** START OF INFORMATION SHOWN **

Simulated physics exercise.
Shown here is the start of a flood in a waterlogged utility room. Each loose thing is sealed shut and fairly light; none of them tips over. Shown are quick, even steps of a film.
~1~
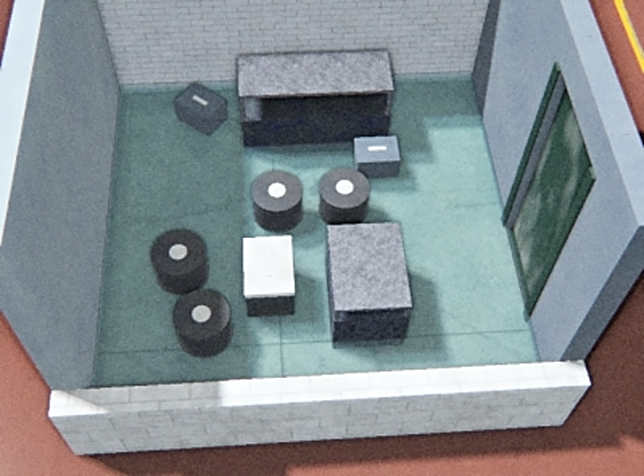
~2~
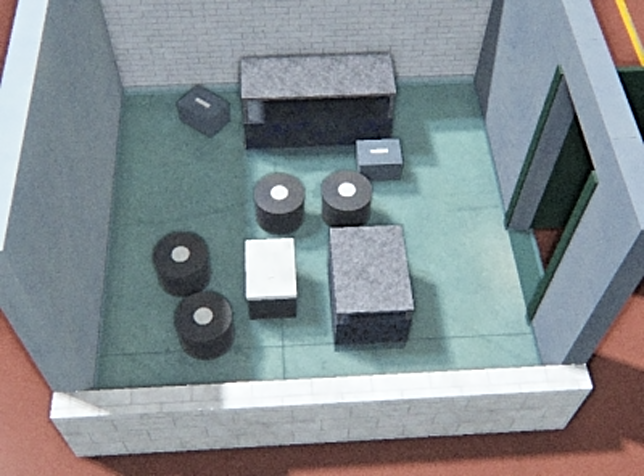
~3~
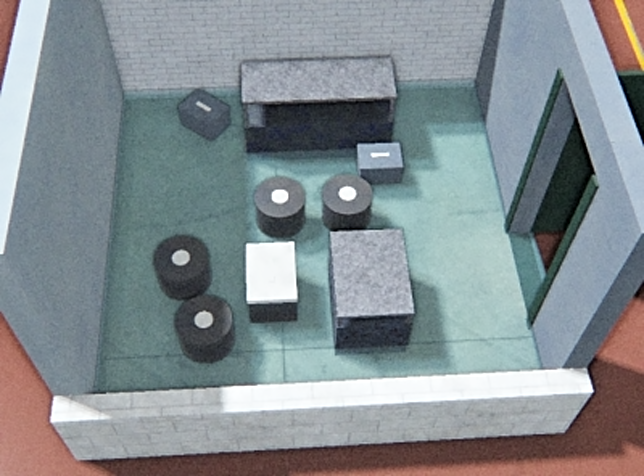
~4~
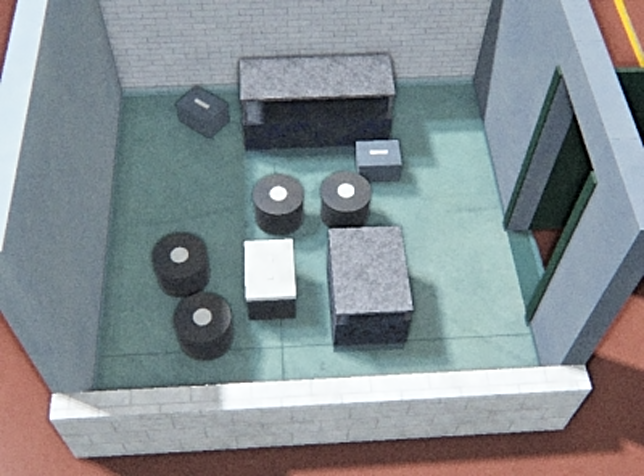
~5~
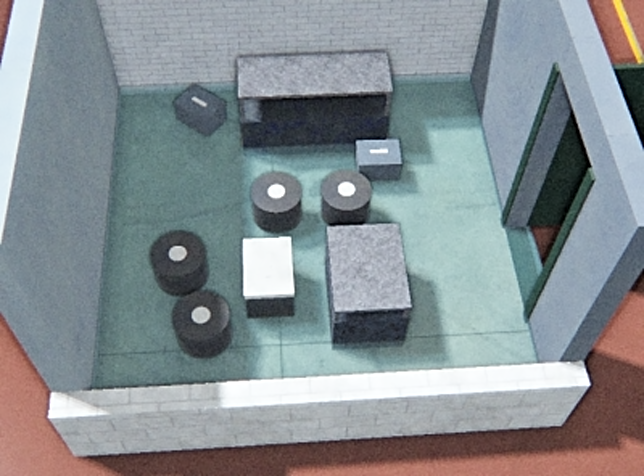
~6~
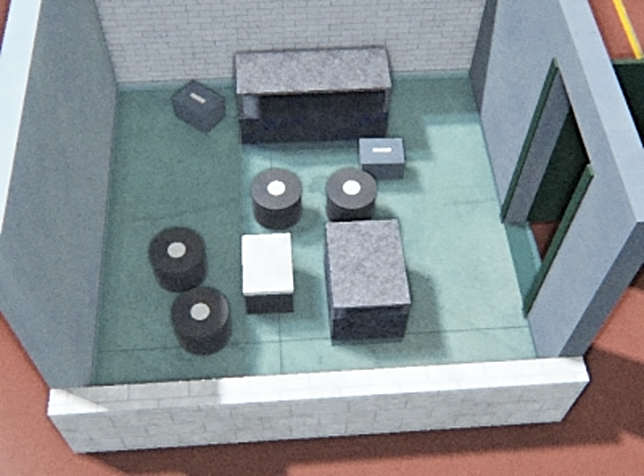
A green door in the right wall opens outward from a room with a teal floor, dark blocks, round drums and a white-topped box; the objects stay almost still until one middle drum and the small box nearby shift slightly right.
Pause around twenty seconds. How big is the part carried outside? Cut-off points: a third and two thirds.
Mid range.
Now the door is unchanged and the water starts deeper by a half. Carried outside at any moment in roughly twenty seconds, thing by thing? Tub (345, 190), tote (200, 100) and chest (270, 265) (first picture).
So, in the listed order, they end up flushed out, not lost and not lost.
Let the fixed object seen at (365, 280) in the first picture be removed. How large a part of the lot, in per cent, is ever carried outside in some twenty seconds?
Around 60%.
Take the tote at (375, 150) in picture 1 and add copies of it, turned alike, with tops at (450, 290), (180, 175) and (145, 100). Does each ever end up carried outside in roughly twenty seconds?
Here's how it goes, in order: Gets out, then does not get out, then does not get out.
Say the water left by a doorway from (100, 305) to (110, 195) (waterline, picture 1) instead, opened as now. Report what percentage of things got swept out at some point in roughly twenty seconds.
It should be close to 100 per cent.
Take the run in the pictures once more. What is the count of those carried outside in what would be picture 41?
I count 3.
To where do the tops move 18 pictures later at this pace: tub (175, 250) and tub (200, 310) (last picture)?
About (214, 253) and (252, 322).
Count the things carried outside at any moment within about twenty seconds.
By my reckoning the answer is 3.
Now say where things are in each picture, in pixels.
A tub at (345, 188) floats; a tote at (377, 149), afloat; 0 of 7 have shifted, in the first frame.
A tub at (347, 190) floats; a tote at (380, 152) floats; 0 of 7 have shifted, in the second frame.
A tub at (348, 194), afloat; a tote at (380, 156) floats; 0 of 7 have shifted, in the third frame.
A tub at (346, 191), afloat; a tote at (379, 153) floats; 0 of 7 have shifted, in the fourth frame.
A tub at (347, 190), afloat; a tote at (379, 152) floats; 0 of 7 have shifted, in the fifth frame.
A tub at (352, 188) floats, close to its start; a tote at (382, 151) floats, close to its start; 2 of 7 have shifted, in the sixth frame.
A moment on, 0 of 7 are out; 7 afloat.
Next, 2 of 7 are out; 5 afloat.
Later, 3 of 7 are out; 4 afloat.
In the end, 3 of 7 are out; 4 afloat.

** END OF INFORMATION SHOWN **

## TASK REQUIREMENTS
Transcribe the full listing character for character. Pictures are excluded.

## FULL ANSWER
Simulated physics exercise.
Shown here is the start of a flood in a waterlogged utility room. Each loose thing is sealed shut and fairly light; none of them tips over. Shown are quick, even steps of a film.
~1~
~2~
~3~
~4~
~5~
~6~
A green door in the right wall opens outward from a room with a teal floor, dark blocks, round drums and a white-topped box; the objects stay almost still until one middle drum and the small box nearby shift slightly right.
Pause around twenty seconds. How big is the part carried outside? Cut-off points: a third and two thirds.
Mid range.
Now the door is unchanged and the water starts deeper by a half. Carried outside at any moment in roughly twenty seconds, thing by thing? Tub (345, 190), tote (200, 100) and chest (270, 265) (first picture).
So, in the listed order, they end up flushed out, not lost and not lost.
Let the fixed object seen at (365, 280) in the first picture be removed. How large a part of the lot, in per cent, is ever carried outside in some twenty seconds?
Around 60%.
Take the tote at (375, 150) in picture 1 and add copies of it, turned alike, with tops at (450, 290), (180, 175) and (145, 100). Does each ever end up carried outside in roughly twenty seconds?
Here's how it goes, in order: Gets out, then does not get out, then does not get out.
Say the water left by a doorway from (100, 305) to (110, 195) (waterline, picture 1) instead, opened as now. Report what percentage of things got swept out at some point in roughly twenty seconds.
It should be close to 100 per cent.
Take the run in the pictures once more. What is the count of those carried outside in what would be picture 41?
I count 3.
To where do the tops move 18 pictures later at this pace: tub (175, 250) and tub (200, 310) (last picture)?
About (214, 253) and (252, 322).
Count the things carried outside at any moment within about twenty seconds.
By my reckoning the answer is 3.
Now say where things are in each picture, in pixels.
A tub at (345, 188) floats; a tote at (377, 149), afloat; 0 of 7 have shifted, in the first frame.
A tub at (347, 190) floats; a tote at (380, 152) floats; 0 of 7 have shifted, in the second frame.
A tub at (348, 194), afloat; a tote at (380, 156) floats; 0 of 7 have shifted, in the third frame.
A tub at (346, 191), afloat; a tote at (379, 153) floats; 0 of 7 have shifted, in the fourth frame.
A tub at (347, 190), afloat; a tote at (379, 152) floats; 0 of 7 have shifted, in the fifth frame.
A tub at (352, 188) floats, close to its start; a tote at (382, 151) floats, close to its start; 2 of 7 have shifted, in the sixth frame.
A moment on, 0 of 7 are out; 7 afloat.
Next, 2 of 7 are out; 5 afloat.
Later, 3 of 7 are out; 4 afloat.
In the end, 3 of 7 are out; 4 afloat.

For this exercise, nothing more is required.